§ What you need to do
Tally every line of the material that includes "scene", then give the tally and nothing else.

-- start of Exercise input --

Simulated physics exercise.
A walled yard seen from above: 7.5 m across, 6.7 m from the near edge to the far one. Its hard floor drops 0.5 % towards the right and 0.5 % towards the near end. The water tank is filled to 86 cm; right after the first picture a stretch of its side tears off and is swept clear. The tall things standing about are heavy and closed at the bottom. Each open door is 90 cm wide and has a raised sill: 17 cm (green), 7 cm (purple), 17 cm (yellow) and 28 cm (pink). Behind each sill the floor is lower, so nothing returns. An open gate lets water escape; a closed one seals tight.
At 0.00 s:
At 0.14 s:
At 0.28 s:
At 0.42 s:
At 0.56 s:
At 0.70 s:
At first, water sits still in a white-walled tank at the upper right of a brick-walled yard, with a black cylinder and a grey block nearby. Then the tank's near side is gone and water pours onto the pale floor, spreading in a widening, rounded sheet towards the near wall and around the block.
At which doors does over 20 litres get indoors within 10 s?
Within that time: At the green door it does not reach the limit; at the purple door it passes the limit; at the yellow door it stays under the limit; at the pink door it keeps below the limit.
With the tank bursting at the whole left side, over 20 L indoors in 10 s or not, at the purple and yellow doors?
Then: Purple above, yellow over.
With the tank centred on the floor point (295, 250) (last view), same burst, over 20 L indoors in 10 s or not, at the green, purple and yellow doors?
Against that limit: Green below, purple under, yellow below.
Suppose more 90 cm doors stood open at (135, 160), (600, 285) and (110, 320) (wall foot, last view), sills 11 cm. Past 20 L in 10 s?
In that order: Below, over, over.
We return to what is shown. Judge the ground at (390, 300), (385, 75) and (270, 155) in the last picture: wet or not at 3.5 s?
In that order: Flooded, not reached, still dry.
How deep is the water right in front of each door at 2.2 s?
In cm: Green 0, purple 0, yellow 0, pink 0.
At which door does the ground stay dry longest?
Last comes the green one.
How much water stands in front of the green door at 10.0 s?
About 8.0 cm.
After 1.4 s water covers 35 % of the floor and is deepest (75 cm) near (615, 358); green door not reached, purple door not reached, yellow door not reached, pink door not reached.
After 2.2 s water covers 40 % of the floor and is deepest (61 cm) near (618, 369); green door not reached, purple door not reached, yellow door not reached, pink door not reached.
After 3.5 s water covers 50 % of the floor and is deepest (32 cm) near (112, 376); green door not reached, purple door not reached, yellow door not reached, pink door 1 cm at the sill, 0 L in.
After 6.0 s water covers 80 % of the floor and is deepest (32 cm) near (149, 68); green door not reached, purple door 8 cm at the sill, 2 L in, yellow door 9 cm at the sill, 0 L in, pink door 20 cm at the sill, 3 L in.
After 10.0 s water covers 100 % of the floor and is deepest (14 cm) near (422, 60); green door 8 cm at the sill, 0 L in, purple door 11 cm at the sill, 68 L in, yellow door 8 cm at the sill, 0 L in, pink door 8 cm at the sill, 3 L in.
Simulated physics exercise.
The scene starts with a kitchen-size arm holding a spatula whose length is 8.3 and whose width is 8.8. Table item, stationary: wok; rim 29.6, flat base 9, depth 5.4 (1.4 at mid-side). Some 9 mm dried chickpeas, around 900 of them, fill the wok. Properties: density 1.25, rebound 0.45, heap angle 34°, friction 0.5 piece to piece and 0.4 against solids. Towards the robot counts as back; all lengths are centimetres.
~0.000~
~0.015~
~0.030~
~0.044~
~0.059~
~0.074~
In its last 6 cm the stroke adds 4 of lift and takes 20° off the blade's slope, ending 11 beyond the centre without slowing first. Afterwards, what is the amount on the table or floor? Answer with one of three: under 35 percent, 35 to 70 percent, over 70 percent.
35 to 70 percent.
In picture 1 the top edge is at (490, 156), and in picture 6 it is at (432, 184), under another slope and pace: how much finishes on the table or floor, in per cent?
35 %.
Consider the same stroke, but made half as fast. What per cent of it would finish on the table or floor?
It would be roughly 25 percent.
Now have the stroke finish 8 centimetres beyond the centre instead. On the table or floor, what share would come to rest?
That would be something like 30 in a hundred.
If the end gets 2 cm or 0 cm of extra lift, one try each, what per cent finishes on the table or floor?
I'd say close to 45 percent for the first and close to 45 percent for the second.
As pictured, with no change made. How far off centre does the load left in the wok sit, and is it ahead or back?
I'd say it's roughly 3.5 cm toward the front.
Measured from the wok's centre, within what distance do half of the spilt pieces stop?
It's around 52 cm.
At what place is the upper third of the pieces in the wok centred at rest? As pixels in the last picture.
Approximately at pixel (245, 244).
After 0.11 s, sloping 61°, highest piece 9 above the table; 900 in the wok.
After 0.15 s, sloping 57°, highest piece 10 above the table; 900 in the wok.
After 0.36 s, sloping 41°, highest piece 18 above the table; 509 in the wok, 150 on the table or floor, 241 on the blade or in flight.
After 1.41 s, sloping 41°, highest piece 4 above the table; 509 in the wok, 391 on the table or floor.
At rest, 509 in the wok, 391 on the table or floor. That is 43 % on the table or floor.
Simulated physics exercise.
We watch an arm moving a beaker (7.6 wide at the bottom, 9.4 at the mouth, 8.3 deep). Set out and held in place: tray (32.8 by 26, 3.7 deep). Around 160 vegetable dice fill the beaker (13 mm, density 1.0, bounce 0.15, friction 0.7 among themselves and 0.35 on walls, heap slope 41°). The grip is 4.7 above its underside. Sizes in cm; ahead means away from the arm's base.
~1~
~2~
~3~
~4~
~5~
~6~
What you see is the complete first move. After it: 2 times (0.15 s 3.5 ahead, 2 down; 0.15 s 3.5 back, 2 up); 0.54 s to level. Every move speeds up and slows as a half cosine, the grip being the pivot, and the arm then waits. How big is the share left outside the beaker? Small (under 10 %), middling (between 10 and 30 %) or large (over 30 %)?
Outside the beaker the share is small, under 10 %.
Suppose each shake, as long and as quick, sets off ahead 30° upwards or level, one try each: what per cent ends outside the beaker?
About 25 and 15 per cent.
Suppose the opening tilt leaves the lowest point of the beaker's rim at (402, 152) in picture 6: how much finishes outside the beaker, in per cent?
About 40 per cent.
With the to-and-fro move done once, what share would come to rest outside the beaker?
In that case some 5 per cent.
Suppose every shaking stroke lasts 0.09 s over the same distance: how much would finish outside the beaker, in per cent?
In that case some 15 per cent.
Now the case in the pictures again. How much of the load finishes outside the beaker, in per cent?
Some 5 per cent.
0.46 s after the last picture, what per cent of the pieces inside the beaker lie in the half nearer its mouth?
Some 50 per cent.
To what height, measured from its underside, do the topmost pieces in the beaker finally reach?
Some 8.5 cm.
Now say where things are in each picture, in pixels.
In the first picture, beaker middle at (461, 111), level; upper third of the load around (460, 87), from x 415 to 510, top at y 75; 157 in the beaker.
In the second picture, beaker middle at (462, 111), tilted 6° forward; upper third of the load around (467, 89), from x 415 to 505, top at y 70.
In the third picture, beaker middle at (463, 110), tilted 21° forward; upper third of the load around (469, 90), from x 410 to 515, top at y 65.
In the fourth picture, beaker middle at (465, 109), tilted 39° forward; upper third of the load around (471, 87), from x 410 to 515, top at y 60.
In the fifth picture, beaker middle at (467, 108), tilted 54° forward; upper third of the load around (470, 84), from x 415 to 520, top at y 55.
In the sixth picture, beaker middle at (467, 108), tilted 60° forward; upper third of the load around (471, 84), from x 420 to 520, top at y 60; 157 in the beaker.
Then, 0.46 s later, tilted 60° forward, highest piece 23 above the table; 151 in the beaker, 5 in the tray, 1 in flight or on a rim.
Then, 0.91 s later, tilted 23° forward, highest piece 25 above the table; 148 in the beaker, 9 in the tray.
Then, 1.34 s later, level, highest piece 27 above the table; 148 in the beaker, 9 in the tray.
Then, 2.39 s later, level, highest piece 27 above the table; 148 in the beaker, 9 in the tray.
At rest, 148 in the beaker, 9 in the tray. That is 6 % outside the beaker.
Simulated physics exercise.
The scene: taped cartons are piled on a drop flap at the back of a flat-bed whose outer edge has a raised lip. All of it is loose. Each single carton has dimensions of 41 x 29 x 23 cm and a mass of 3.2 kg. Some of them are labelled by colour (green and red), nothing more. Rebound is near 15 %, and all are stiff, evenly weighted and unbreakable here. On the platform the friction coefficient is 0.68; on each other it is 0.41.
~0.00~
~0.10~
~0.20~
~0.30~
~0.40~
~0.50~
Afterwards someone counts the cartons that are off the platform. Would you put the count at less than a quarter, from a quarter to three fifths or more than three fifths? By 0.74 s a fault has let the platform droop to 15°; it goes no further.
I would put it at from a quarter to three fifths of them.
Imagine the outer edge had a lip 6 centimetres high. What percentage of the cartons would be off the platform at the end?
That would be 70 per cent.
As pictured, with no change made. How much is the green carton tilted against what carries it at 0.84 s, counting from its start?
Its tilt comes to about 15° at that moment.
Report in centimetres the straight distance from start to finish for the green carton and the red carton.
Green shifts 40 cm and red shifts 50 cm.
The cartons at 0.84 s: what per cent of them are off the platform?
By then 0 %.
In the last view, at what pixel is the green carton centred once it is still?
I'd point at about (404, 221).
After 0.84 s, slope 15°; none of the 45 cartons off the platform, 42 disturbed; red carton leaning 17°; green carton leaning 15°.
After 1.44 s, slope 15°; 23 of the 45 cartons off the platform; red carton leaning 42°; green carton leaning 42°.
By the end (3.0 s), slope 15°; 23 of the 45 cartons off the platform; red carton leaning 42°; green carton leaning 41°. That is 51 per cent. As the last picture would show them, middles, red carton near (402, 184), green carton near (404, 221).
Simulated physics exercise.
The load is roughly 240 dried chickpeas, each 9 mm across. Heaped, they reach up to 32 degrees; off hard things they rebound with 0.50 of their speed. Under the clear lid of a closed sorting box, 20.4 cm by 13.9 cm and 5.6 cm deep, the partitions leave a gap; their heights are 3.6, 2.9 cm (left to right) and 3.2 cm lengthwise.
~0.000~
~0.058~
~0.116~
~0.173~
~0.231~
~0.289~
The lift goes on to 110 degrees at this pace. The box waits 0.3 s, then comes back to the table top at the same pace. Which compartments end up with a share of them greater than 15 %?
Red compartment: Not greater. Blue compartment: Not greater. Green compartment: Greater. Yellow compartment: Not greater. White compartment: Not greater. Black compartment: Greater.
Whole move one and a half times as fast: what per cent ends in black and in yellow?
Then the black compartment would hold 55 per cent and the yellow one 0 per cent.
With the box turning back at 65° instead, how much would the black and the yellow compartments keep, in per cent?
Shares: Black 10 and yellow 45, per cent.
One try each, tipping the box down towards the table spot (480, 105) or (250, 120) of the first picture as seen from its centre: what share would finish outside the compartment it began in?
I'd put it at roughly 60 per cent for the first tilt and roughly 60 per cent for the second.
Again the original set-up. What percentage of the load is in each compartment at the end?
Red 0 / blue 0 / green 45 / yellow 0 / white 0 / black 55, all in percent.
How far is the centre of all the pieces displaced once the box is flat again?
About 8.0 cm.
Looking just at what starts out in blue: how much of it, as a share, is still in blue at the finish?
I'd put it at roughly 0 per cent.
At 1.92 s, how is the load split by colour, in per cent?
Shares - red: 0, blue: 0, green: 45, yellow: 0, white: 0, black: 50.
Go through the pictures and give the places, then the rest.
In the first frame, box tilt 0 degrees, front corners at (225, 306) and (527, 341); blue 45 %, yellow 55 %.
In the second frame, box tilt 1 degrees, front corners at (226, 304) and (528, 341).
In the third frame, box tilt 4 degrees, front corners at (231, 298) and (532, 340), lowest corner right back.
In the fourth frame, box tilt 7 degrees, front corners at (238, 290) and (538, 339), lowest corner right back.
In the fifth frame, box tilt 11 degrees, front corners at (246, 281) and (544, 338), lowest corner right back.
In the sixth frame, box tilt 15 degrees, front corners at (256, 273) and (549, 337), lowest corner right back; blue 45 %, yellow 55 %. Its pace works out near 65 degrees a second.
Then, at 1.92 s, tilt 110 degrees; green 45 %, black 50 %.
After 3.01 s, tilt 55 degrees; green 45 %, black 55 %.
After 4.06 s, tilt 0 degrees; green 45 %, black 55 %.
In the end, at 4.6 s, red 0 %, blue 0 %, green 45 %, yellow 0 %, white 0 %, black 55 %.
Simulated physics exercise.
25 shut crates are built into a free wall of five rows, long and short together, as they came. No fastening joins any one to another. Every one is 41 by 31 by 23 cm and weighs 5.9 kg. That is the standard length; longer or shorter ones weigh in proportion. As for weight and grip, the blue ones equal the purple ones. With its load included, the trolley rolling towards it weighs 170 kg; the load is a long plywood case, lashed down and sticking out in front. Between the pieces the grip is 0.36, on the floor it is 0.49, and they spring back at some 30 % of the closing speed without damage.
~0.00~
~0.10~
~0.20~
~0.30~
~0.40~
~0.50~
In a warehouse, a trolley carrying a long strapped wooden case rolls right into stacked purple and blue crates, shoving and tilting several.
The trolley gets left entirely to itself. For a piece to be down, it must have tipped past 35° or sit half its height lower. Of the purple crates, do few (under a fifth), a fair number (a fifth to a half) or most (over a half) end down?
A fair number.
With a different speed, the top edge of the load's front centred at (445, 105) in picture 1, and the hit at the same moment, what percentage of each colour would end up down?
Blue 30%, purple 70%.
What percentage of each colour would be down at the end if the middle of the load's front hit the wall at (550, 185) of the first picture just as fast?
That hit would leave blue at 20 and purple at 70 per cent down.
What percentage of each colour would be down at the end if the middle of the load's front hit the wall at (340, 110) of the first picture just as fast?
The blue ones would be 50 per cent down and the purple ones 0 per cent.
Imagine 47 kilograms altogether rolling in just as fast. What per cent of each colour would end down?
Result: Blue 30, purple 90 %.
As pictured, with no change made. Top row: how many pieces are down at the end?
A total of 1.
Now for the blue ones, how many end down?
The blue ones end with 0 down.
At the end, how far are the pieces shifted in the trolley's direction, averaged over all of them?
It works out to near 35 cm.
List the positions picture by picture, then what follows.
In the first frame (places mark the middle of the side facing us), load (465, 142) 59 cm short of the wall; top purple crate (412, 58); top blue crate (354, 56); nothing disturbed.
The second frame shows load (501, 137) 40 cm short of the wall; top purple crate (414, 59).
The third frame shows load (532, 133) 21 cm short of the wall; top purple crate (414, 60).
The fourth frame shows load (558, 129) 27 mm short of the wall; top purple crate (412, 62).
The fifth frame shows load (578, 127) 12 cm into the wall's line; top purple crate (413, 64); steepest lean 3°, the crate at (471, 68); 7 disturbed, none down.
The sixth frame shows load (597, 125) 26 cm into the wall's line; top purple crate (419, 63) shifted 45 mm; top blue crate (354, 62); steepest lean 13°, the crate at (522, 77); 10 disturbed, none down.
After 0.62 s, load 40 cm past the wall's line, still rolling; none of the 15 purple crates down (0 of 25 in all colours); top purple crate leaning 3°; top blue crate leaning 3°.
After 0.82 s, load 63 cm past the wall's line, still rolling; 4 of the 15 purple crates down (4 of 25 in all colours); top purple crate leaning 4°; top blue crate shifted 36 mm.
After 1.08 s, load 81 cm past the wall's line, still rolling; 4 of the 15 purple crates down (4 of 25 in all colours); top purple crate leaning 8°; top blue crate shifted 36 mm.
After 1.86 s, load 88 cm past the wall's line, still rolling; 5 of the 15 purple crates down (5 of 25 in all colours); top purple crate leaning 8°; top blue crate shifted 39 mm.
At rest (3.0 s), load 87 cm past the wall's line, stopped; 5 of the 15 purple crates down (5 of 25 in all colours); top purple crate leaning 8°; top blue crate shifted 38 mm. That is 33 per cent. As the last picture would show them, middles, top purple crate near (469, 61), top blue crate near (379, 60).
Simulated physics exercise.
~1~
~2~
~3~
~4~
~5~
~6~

-- end of Exercise input --

§ Solution to the problem
2